Part of a data file:
----------------
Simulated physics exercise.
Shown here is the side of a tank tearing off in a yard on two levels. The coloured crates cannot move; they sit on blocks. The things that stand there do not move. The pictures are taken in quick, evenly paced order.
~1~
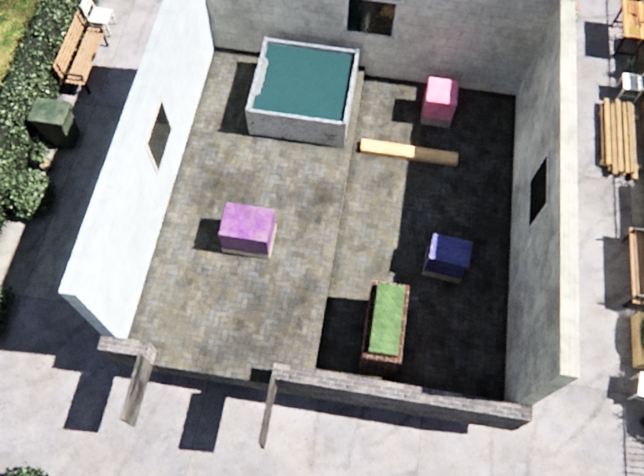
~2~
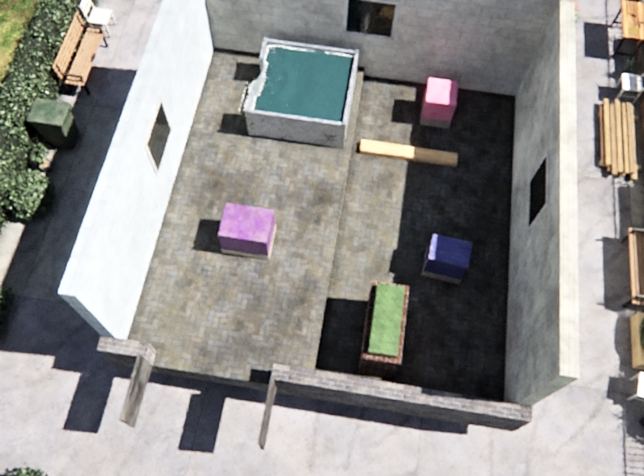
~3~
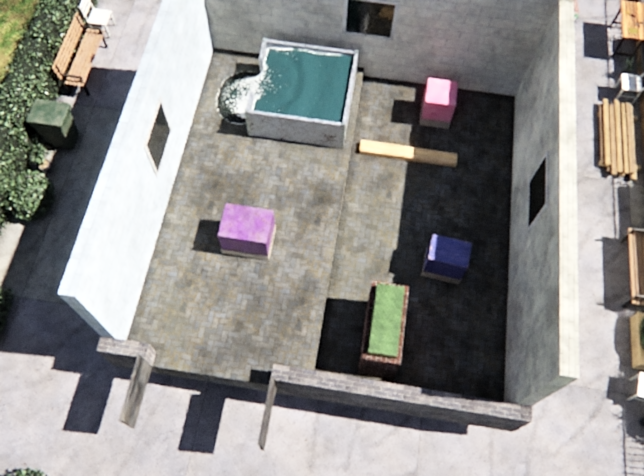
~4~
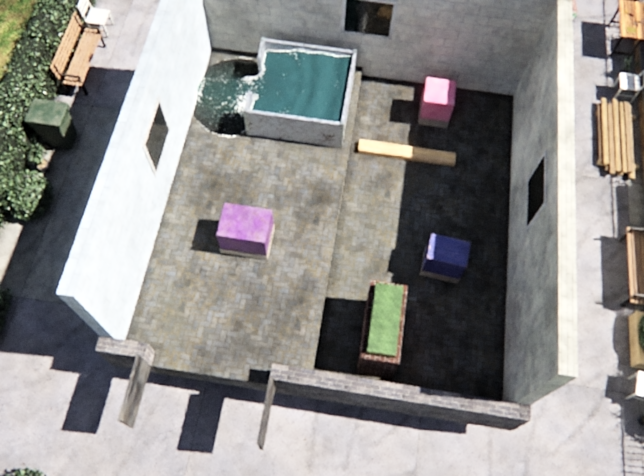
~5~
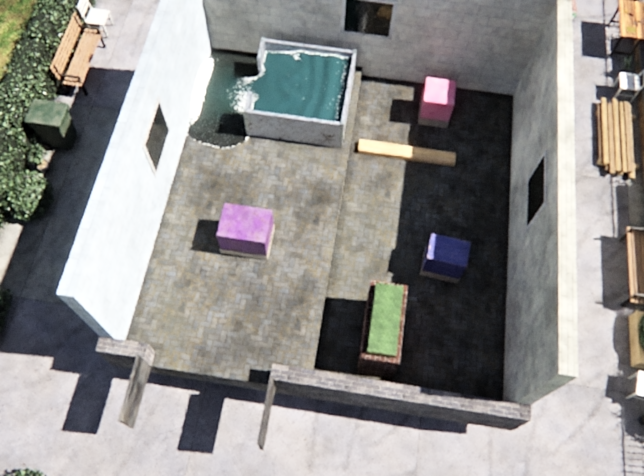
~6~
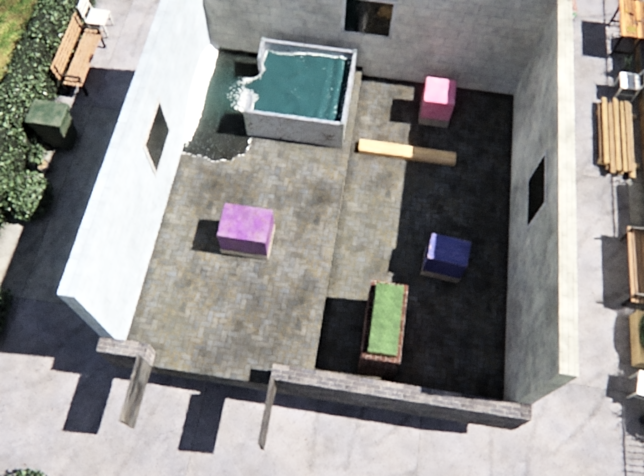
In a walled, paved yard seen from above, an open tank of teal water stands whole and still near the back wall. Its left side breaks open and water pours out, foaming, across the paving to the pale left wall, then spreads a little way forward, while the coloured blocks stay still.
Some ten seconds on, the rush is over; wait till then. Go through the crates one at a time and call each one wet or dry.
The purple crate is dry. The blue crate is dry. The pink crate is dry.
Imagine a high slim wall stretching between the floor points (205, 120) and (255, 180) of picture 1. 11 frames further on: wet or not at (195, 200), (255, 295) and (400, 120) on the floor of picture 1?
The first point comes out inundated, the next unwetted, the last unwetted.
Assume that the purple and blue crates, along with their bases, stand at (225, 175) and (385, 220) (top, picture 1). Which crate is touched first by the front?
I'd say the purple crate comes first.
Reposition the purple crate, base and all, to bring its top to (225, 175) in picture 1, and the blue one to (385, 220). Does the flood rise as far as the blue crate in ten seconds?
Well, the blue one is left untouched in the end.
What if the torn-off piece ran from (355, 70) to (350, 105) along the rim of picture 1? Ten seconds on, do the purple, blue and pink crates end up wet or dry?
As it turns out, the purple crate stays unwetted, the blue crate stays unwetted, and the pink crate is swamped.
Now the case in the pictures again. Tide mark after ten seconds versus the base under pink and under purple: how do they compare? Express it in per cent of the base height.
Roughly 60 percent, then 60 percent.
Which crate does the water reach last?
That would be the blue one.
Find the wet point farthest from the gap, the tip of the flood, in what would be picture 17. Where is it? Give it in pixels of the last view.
----------------
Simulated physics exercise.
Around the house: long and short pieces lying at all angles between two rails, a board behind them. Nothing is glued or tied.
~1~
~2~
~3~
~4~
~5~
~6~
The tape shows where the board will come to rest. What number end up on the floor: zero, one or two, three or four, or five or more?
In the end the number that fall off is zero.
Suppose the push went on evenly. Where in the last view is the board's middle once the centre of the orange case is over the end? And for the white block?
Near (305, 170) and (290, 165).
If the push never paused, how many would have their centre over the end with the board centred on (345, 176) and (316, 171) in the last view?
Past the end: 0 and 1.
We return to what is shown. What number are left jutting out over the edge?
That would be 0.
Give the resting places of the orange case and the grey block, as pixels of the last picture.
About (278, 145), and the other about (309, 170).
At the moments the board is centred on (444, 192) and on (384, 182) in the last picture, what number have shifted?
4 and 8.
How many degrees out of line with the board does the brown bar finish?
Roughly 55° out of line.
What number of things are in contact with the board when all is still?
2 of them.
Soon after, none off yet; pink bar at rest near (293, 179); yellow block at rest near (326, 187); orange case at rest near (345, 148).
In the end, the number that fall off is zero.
----------------
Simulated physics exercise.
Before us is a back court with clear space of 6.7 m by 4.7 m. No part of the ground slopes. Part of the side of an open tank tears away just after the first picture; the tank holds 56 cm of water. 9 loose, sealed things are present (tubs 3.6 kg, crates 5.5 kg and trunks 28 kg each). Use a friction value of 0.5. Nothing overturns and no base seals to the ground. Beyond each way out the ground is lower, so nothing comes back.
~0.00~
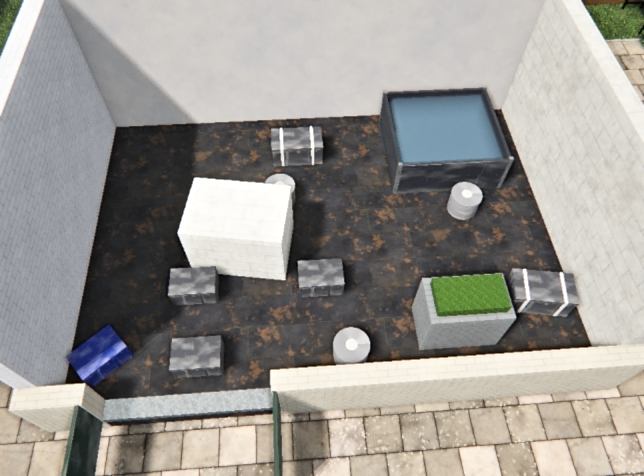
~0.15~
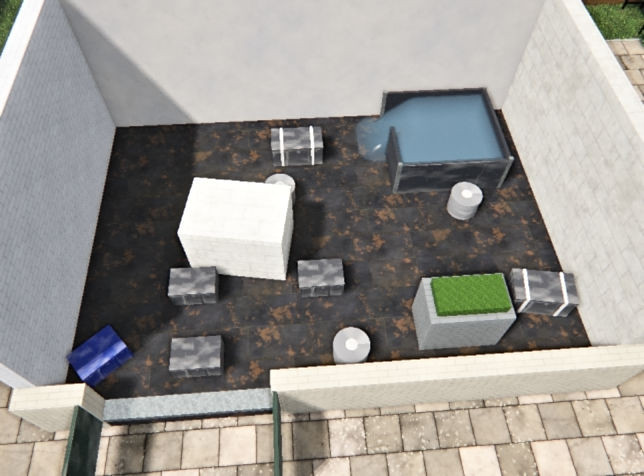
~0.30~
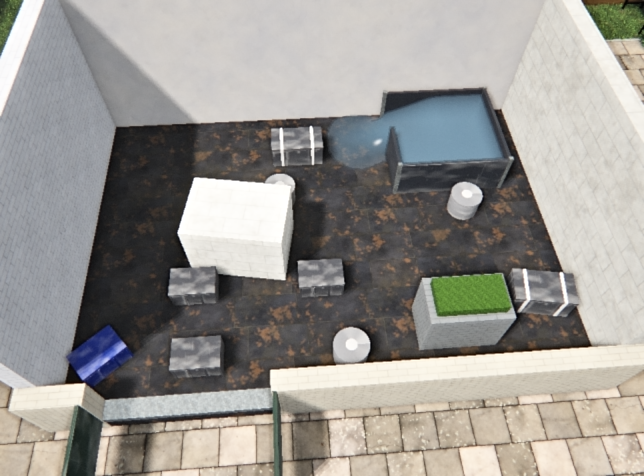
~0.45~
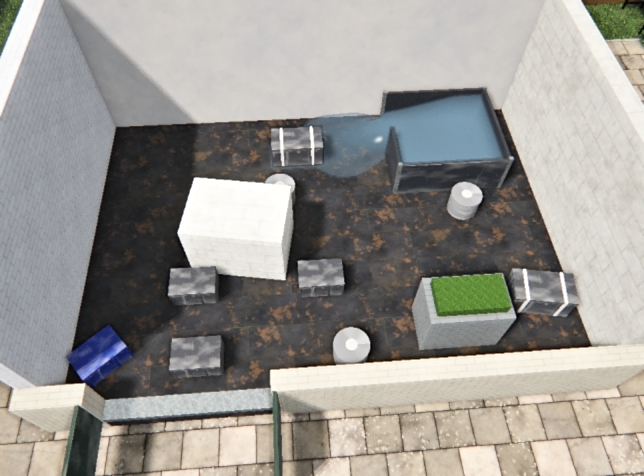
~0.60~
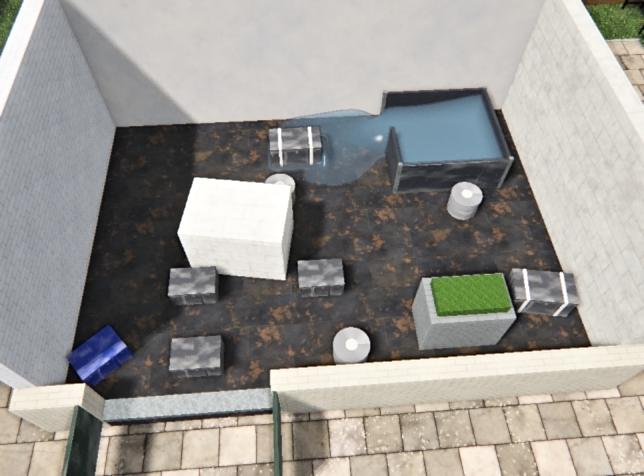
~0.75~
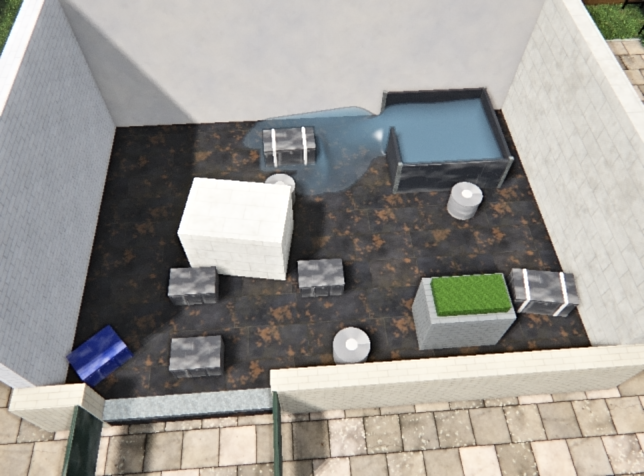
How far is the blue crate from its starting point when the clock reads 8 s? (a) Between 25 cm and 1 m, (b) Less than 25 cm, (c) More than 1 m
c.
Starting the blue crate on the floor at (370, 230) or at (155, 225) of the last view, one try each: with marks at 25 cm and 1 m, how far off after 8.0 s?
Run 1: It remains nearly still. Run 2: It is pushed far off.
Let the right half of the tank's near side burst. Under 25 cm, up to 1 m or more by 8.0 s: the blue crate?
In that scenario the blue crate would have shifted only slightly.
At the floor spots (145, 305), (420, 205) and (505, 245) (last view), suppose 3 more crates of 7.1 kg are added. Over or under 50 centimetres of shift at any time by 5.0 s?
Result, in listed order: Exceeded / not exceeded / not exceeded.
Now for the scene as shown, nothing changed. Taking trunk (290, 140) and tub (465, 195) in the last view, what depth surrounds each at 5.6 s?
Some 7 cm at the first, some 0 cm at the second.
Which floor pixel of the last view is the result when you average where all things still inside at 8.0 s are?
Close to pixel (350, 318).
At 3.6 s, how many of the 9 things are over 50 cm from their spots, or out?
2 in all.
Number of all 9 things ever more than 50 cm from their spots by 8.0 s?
----------------
EXERCISE PROMPT: Extract, word for word, the line containing "What if the", the line containing "Find the wet", and every line between them.

RESPONSE FOR THIS EXERCISE:
What if the torn-off piece ran from (355, 70) to (350, 105) along the rim of picture 1? Ten seconds on, do the purple, blue and pink crates end up wet or dry?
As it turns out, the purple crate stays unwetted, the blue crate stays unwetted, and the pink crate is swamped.
Now the case in the pictures again. Tide mark after ten seconds versus the base under pink and under purple: how do they compare? Express it in per cent of the base height.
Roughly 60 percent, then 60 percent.
Which crate does the water reach last?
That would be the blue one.
Find the wet point farthest from the gap, the tip of the flood, in what would be picture 17. Where is it? Give it in pixels of the last view.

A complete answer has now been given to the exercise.